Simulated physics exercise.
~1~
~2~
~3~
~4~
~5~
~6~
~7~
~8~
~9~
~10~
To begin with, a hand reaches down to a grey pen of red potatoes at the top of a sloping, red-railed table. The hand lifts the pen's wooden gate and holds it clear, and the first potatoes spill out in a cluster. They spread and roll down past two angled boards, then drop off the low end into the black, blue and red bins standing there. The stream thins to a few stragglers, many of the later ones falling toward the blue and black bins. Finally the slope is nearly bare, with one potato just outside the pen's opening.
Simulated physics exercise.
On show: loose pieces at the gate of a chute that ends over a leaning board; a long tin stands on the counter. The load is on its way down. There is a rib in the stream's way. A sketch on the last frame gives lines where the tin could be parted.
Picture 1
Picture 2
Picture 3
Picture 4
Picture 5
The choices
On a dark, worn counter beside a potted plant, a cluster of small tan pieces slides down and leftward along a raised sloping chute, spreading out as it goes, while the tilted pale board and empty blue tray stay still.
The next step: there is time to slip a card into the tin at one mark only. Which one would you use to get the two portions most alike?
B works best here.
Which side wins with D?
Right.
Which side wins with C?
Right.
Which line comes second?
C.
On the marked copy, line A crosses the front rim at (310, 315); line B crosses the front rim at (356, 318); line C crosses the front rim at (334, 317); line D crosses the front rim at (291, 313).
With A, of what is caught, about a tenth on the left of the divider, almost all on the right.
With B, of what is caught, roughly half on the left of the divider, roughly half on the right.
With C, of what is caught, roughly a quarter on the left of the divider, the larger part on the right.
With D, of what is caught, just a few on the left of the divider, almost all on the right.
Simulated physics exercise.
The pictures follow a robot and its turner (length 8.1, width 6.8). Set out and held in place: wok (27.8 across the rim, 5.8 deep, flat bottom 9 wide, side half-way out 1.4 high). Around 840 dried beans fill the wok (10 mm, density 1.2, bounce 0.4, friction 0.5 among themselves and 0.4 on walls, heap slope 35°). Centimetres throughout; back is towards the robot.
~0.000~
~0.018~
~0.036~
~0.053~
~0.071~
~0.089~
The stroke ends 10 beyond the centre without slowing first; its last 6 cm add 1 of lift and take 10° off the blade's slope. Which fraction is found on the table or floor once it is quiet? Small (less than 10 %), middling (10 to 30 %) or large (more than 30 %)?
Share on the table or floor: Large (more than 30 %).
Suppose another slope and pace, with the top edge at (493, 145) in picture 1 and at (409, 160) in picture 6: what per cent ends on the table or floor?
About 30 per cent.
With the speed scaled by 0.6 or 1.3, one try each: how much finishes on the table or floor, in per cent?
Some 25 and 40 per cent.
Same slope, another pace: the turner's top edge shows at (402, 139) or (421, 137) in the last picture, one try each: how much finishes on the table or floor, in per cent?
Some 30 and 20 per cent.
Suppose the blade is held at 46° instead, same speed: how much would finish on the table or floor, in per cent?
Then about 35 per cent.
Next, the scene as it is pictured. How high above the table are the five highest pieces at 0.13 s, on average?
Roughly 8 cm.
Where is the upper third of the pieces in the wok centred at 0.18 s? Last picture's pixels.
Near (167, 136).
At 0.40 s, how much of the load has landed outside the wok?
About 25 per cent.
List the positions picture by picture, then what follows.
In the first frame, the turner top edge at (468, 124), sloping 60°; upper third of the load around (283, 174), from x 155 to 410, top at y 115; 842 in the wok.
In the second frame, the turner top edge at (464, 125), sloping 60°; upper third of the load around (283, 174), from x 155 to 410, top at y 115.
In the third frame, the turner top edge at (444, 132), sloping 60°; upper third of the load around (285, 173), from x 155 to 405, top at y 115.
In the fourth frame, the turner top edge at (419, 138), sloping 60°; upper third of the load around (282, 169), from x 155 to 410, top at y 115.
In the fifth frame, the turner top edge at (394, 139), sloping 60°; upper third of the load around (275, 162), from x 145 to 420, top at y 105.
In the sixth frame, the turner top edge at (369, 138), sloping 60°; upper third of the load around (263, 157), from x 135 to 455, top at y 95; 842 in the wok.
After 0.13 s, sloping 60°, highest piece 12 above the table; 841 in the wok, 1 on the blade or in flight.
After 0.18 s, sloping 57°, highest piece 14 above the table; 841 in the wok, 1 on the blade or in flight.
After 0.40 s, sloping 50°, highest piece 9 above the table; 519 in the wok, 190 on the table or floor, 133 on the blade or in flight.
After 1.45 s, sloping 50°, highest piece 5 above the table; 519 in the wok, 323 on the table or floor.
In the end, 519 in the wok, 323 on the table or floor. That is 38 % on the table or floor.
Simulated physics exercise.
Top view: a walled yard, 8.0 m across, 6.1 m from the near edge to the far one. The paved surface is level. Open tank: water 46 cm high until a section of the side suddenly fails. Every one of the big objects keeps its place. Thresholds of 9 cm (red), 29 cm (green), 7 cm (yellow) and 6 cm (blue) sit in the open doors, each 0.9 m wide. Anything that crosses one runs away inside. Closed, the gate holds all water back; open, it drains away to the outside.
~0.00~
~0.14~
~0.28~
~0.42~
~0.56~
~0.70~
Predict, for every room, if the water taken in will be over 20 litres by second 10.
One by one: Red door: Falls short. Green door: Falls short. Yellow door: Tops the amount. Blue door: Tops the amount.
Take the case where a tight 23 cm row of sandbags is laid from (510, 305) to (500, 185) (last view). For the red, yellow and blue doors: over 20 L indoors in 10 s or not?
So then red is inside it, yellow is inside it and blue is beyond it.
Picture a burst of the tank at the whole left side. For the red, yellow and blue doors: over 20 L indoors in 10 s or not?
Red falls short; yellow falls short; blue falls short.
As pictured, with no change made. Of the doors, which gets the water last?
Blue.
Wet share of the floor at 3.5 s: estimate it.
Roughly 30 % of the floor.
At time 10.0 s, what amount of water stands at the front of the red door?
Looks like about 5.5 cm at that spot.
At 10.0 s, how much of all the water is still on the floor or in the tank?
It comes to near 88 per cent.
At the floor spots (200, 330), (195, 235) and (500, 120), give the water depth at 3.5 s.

================

Print the listing above in full, exactly as it is.

Simulated physics exercise.
~1~
~2~
~3~
~4~
~5~
~6~
~7~
~8~
~9~
~10~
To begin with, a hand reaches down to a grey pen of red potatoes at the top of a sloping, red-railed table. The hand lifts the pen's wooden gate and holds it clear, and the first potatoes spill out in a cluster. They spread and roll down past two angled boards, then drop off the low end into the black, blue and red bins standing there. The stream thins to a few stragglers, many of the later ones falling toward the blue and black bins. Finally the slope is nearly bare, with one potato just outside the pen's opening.
Simulated physics exercise.
On show: loose pieces at the gate of a chute that ends over a leaning board; a long tin stands on the counter. The load is on its way down. There is a rib in the stream's way. A sketch on the last frame gives lines where the tin could be parted.
Picture 1
Picture 2
Picture 3
Picture 4
Picture 5
The choices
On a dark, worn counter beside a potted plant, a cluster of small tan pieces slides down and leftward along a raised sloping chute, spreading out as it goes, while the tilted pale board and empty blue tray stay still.
The next step: there is time to slip a card into the tin at one mark only. Which one would you use to get the two portions most alike?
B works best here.
Which side wins with D?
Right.
Which side wins with C?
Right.
Which line comes second?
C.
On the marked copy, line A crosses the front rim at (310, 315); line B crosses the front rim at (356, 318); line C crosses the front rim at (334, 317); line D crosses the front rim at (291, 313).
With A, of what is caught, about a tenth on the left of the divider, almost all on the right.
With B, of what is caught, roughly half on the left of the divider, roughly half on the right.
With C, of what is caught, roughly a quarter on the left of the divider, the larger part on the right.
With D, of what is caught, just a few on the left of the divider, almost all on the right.
Simulated physics exercise.
The pictures follow a robot and its turner (length 8.1, width 6.8). Set out and held in place: wok (27.8 across the rim, 5.8 deep, flat bottom 9 wide, side half-way out 1.4 high). Around 840 dried beans fill the wok (10 mm, density 1.2, bounce 0.4, friction 0.5 among themselves and 0.4 on walls, heap slope 35°). Centimetres throughout; back is towards the robot.
~0.000~
~0.018~
~0.036~
~0.053~
~0.071~
~0.089~
The stroke ends 10 beyond the centre without slowing first; its last 6 cm add 1 of lift and take 10° off the blade's slope. Which fraction is found on the table or floor once it is quiet? Small (less than 10 %), middling (10 to 30 %) or large (more than 30 %)?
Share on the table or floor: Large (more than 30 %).
Suppose another slope and pace, with the top edge at (493, 145) in picture 1 and at (409, 160) in picture 6: what per cent ends on the table or floor?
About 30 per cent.
With the speed scaled by 0.6 or 1.3, one try each: how much finishes on the table or floor, in per cent?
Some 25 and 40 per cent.
Same slope, another pace: the turner's top edge shows at (402, 139) or (421, 137) in the last picture, one try each: how much finishes on the table or floor, in per cent?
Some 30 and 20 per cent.
Suppose the blade is held at 46° instead, same speed: how much would finish on the table or floor, in per cent?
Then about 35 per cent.
Next, the scene as it is pictured. How high above the table are the five highest pieces at 0.13 s, on average?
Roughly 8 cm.
Where is the upper third of the pieces in the wok centred at 0.18 s? Last picture's pixels.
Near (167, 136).
At 0.40 s, how much of the load has landed outside the wok?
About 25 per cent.
List the positions picture by picture, then what follows.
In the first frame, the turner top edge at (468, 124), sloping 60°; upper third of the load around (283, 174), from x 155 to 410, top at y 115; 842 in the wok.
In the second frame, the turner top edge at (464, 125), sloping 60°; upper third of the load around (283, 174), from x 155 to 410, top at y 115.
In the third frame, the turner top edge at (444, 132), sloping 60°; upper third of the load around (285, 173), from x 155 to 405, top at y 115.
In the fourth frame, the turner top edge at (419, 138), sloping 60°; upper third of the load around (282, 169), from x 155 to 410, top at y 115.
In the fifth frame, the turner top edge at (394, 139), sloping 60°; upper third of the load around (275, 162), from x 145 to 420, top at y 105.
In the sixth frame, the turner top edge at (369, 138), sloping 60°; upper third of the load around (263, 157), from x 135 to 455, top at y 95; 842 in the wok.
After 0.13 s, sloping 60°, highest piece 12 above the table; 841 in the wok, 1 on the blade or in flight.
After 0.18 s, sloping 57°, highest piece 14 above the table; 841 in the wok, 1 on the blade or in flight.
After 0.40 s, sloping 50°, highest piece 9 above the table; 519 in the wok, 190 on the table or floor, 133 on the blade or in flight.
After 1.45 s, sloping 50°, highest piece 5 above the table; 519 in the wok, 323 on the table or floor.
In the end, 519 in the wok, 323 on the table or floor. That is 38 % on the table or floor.
Simulated physics exercise.
Top view: a walled yard, 8.0 m across, 6.1 m from the near edge to the far one. The paved surface is level. Open tank: water 46 cm high until a section of the side suddenly fails. Every one of the big objects keeps its place. Thresholds of 9 cm (red), 29 cm (green), 7 cm (yellow) and 6 cm (blue) sit in the open doors, each 0.9 m wide. Anything that crosses one runs away inside. Closed, the gate holds all water back; open, it drains away to the outside.
~0.00~
~0.14~
~0.28~
~0.42~
~0.56~
~0.70~
Predict, for every room, if the water taken in will be over 20 litres by second 10.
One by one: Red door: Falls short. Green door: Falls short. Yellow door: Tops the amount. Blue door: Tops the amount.
Take the case where a tight 23 cm row of sandbags is laid from (510, 305) to (500, 185) (last view). For the red, yellow and blue doors: over 20 L indoors in 10 s or not?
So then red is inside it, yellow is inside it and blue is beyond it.
Picture a burst of the tank at the whole left side. For the red, yellow and blue doors: over 20 L indoors in 10 s or not?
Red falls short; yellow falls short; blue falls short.
As pictured, with no change made. Of the doors, which gets the water last?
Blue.
Wet share of the floor at 3.5 s: estimate it.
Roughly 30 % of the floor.
At time 10.0 s, what amount of water stands at the front of the red door?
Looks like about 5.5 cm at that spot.
At 10.0 s, how much of all the water is still on the floor or in the tank?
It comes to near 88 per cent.
At the floor spots (200, 330), (195, 235) and (500, 120), give the water depth at 3.5 s.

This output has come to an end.